:: Requirements ::
Reproduce the listing below without changes, except that pictures are left out.

[Start]

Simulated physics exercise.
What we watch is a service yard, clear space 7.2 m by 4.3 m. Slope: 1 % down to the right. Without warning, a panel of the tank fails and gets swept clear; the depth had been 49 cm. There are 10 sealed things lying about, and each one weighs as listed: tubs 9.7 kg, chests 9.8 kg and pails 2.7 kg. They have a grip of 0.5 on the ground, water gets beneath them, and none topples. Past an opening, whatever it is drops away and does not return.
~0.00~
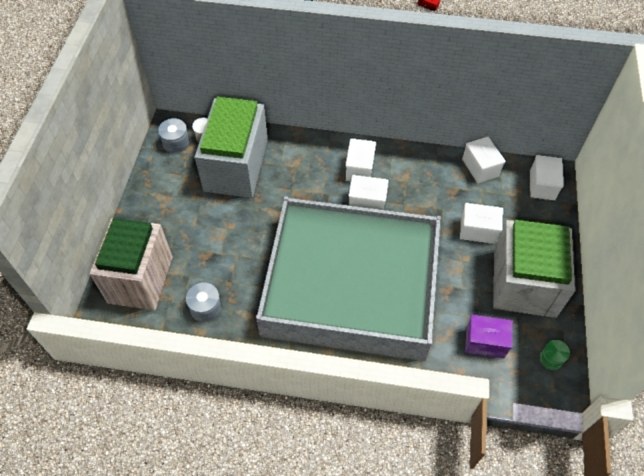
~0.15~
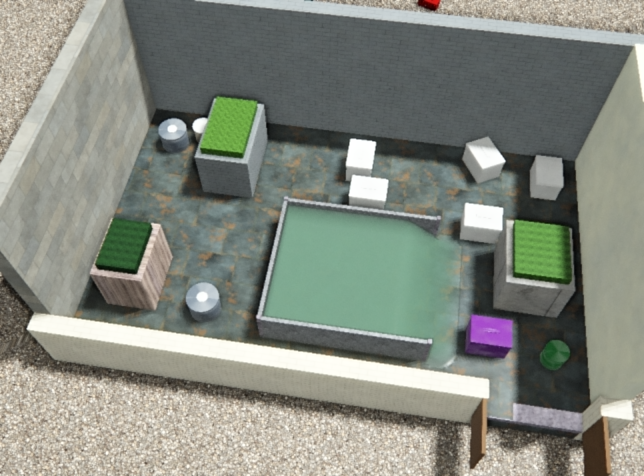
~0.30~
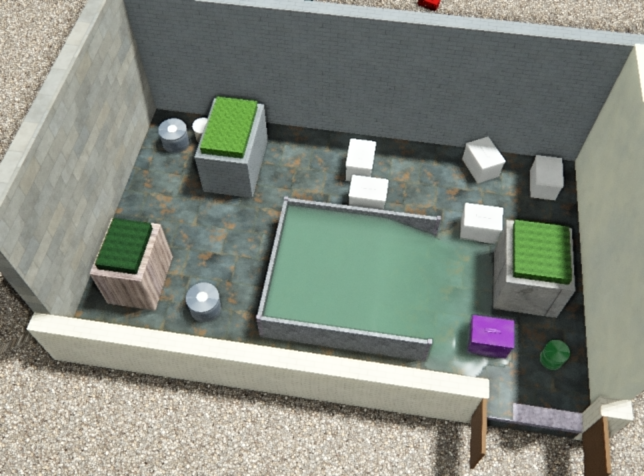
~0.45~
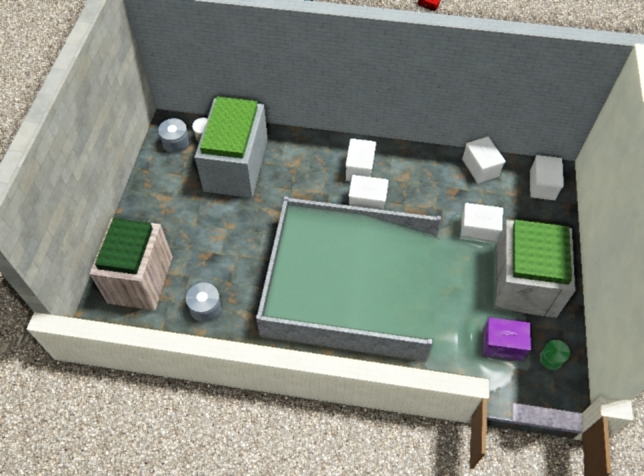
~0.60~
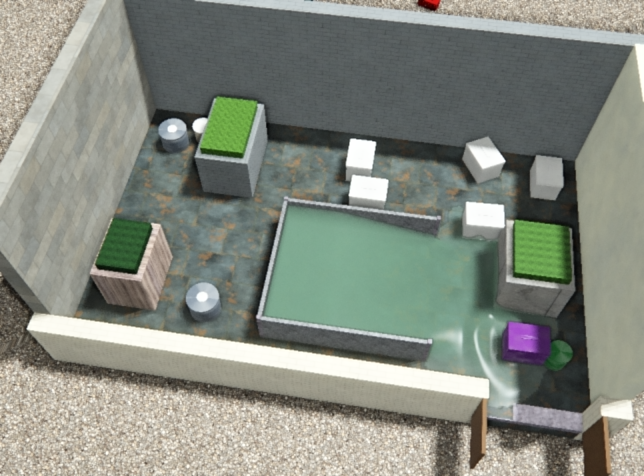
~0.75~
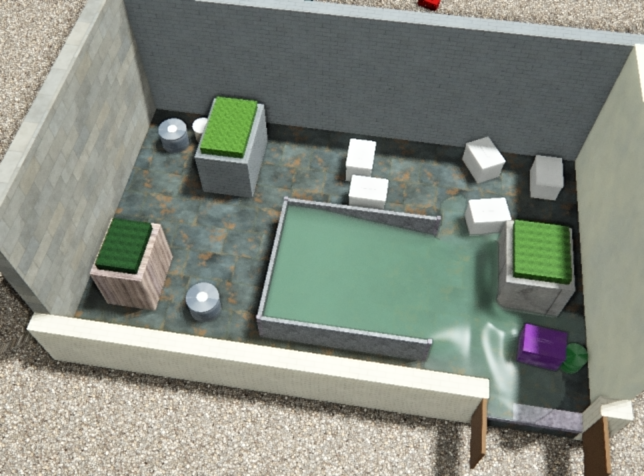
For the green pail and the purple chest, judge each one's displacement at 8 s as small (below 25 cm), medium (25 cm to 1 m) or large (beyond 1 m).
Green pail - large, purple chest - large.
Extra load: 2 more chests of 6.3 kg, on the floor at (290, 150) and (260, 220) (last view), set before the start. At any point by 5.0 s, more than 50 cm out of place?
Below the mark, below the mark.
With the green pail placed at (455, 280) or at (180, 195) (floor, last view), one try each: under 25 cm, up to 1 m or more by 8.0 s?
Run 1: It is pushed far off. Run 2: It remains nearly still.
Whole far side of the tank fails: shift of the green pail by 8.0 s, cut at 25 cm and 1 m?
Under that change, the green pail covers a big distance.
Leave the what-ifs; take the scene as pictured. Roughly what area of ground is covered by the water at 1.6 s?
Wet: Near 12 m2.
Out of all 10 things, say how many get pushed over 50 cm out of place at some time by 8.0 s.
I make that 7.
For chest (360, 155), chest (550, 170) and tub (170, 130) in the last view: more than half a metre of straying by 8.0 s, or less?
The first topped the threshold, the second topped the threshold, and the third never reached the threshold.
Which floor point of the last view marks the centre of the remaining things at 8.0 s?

[End]

:: Written answer ::
Simulated physics exercise.
What we watch is a service yard, clear space 7.2 m by 4.3 m. Slope: 1 % down to the right. Without warning, a panel of the tank fails and gets swept clear; the depth had been 49 cm. There are 10 sealed things lying about, and each one weighs as listed: tubs 9.7 kg, chests 9.8 kg and pails 2.7 kg. They have a grip of 0.5 on the ground, water gets beneath them, and none topples. Past an opening, whatever it is drops away and does not return.
~0.00~
~0.15~
~0.30~
~0.45~
~0.60~
~0.75~
For the green pail and the purple chest, judge each one's displacement at 8 s as small (below 25 cm), medium (25 cm to 1 m) or large (beyond 1 m).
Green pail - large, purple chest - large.
Extra load: 2 more chests of 6.3 kg, on the floor at (290, 150) and (260, 220) (last view), set before the start. At any point by 5.0 s, more than 50 cm out of place?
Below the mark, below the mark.
With the green pail placed at (455, 280) or at (180, 195) (floor, last view), one try each: under 25 cm, up to 1 m or more by 8.0 s?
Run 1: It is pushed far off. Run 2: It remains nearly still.
Whole far side of the tank fails: shift of the green pail by 8.0 s, cut at 25 cm and 1 m?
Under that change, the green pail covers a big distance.
Leave the what-ifs; take the scene as pictured. Roughly what area of ground is covered by the water at 1.6 s?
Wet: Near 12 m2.
Out of all 10 things, say how many get pushed over 50 cm out of place at some time by 8.0 s.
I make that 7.
For chest (360, 155), chest (550, 170) and tub (170, 130) in the last view: more than half a metre of straying by 8.0 s, or less?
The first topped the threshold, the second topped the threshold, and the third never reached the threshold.
Which floor point of the last view marks the centre of the remaining things at 8.0 s?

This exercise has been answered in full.